*STATED EXERCISE*. Every line below should be copied exactly; drop the pictures.
start DATASET EXTRACT
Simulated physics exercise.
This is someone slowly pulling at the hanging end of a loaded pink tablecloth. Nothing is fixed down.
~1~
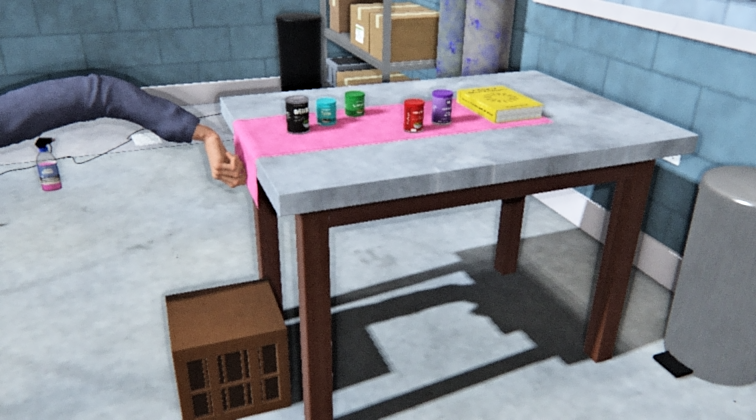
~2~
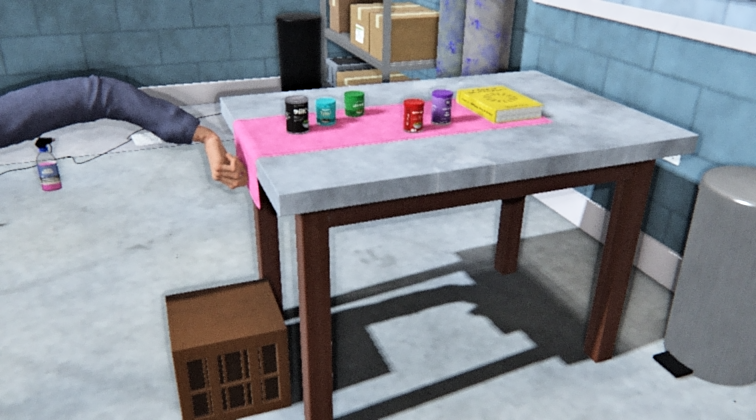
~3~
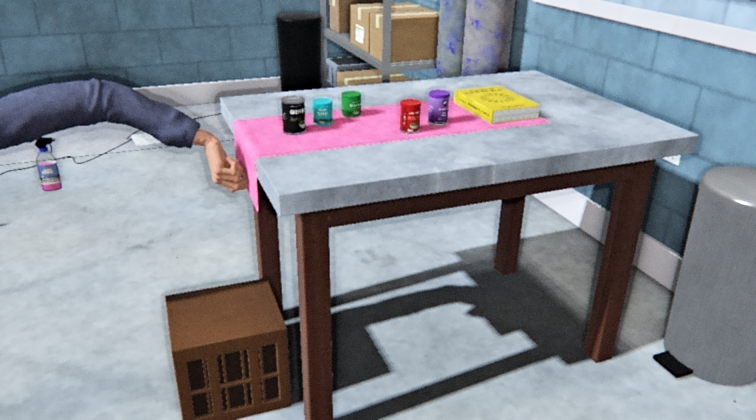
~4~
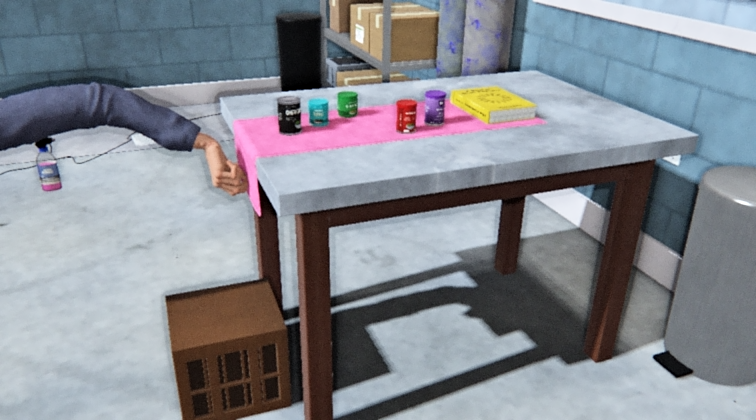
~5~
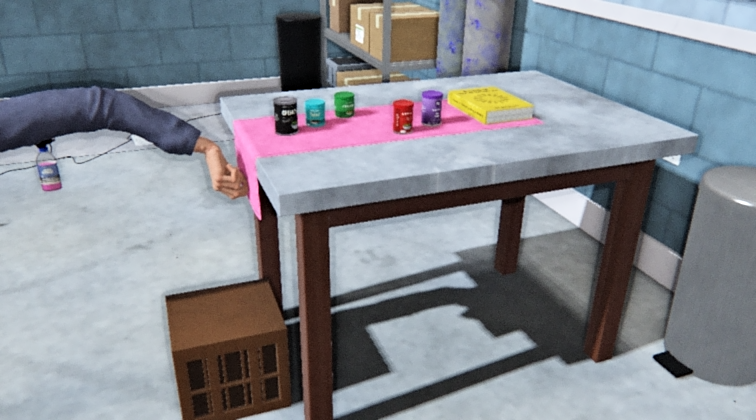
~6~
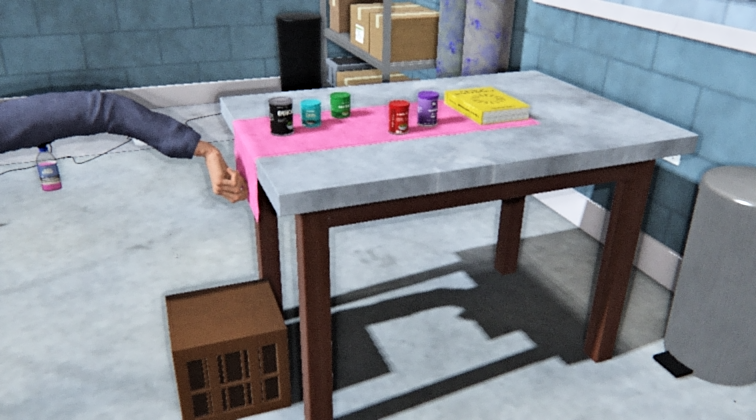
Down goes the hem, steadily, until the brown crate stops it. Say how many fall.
It carries off three.
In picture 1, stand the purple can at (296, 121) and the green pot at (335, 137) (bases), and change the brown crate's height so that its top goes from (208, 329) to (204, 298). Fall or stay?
The purple can is carried off; the green pot falls.
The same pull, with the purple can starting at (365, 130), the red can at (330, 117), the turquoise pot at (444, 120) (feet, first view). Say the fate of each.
The purple can drops off; the red can comes down; the turquoise pot does not fall.
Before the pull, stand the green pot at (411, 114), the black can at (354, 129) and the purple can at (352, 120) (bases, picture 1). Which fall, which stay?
The green pot remains up, the black can drops off, the purple can falls.
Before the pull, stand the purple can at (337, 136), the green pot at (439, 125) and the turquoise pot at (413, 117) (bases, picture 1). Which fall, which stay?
The purple can is carried off; the green pot survives; the turquoise pot holds on.
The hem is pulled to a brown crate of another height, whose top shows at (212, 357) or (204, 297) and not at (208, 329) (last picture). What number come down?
Then 4 and 2.
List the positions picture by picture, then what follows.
The first picture shows hem (259, 209); black can (297, 99); turquoise pot (326, 100); green pot (355, 93); red can (414, 101); purple can (443, 92); top of the crate (208, 329).
The second picture shows hem (260, 209); black can (297, 99).
The third picture shows hem (258, 213); turquoise pot (322, 101).
The fourth picture shows hem (261, 217); green pot (348, 94); top of the crate (208, 329).
The fifth picture shows hem (261, 220); red can (404, 102).
The sixth picture shows hem (258, 225); black can (281, 100); turquoise pot (311, 102); green pot (340, 94); red can (399, 103); purple can (428, 93).
Soon after, hem near (250, 246); black can gone.
Then, hem near (251, 285); black can and turquoise pot gone.
At rest, hem on the crate; black can, turquoise pot and green pot gone. The answer is three.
end DATASET EXTRACT
*TASK RESULT*.
Simulated physics exercise.
This is someone slowly pulling at the hanging end of a loaded pink tablecloth. Nothing is fixed down.
~1~
~2~
~3~
~4~
~5~
~6~
Down goes the hem, steadily, until the brown crate stops it. Say how many fall.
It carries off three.
In picture 1, stand the purple can at (296, 121) and the green pot at (335, 137) (bases), and change the brown crate's height so that its top goes from (208, 329) to (204, 298). Fall or stay?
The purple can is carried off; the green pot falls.
The same pull, with the purple can starting at (365, 130), the red can at (330, 117), the turquoise pot at (444, 120) (feet, first view). Say the fate of each.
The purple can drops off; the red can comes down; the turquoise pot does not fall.
Before the pull, stand the green pot at (411, 114), the black can at (354, 129) and the purple can at (352, 120) (bases, picture 1). Which fall, which stay?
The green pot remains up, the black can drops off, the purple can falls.
Before the pull, stand the purple can at (337, 136), the green pot at (439, 125) and the turquoise pot at (413, 117) (bases, picture 1). Which fall, which stay?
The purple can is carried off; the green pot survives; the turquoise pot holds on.
The hem is pulled to a brown crate of another height, whose top shows at (212, 357) or (204, 297) and not at (208, 329) (last picture). What number come down?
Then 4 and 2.
List the positions picture by picture, then what follows.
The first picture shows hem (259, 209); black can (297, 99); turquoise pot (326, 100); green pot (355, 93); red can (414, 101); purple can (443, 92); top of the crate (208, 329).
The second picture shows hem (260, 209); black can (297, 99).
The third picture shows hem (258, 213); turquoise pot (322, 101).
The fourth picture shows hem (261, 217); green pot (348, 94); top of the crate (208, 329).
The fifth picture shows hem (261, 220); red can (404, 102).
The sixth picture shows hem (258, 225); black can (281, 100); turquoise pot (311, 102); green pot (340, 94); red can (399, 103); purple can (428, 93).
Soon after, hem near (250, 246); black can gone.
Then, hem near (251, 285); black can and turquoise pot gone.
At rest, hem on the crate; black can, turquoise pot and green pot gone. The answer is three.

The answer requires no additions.